REQUIREMENT => Tally the lines of the data that include the word "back" and state the total, nothing else.
^^^^^^^^
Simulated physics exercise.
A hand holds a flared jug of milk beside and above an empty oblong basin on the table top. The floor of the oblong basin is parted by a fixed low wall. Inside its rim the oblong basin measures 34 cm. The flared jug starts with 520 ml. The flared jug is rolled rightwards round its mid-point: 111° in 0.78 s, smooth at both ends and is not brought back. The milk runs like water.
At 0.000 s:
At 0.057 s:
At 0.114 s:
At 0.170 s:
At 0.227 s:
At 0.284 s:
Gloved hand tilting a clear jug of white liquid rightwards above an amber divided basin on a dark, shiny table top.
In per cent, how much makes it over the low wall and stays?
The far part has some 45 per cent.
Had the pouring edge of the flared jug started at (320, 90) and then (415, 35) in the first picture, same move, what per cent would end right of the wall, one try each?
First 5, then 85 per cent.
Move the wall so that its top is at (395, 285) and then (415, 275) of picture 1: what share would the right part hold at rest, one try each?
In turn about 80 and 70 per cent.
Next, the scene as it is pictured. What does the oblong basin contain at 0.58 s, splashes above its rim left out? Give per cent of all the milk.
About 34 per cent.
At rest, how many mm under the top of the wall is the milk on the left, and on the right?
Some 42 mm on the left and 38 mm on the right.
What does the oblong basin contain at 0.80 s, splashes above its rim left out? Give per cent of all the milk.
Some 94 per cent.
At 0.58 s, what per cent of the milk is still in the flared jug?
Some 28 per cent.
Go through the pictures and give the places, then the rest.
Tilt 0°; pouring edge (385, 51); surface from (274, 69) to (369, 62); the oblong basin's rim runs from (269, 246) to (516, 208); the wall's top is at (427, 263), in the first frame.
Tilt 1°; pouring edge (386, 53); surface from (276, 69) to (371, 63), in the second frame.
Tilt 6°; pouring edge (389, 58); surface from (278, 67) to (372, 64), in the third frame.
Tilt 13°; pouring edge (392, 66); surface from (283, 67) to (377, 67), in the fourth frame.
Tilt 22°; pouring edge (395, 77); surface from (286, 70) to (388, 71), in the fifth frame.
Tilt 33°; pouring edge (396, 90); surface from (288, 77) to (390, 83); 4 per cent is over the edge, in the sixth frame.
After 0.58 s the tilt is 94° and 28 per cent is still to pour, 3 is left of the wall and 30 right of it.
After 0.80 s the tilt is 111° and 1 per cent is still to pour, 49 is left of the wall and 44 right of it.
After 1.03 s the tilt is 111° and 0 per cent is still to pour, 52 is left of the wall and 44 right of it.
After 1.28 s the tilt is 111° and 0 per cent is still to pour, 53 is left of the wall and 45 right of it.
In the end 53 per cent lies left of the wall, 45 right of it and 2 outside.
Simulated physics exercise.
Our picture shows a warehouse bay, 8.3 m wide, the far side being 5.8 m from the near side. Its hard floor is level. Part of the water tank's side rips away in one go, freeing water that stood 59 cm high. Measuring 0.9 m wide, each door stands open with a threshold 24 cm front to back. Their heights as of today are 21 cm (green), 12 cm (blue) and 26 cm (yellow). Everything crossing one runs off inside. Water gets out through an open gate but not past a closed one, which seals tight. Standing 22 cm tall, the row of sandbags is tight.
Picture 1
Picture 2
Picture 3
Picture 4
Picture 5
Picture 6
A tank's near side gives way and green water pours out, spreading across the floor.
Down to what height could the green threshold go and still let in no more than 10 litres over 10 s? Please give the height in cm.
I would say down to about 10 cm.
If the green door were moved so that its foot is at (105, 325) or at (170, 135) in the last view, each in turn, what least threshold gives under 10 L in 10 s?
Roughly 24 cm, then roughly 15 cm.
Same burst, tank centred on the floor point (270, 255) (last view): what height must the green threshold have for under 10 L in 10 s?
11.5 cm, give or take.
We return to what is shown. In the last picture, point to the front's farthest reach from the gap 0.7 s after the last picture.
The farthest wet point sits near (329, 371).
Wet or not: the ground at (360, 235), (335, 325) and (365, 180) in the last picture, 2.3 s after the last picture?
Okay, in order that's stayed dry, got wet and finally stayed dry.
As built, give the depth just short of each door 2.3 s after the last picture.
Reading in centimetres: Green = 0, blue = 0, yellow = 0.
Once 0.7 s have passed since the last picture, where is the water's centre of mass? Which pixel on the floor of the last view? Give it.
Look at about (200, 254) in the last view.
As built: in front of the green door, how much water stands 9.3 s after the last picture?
^^^^^^^^
EXPECTED ANSWER => 2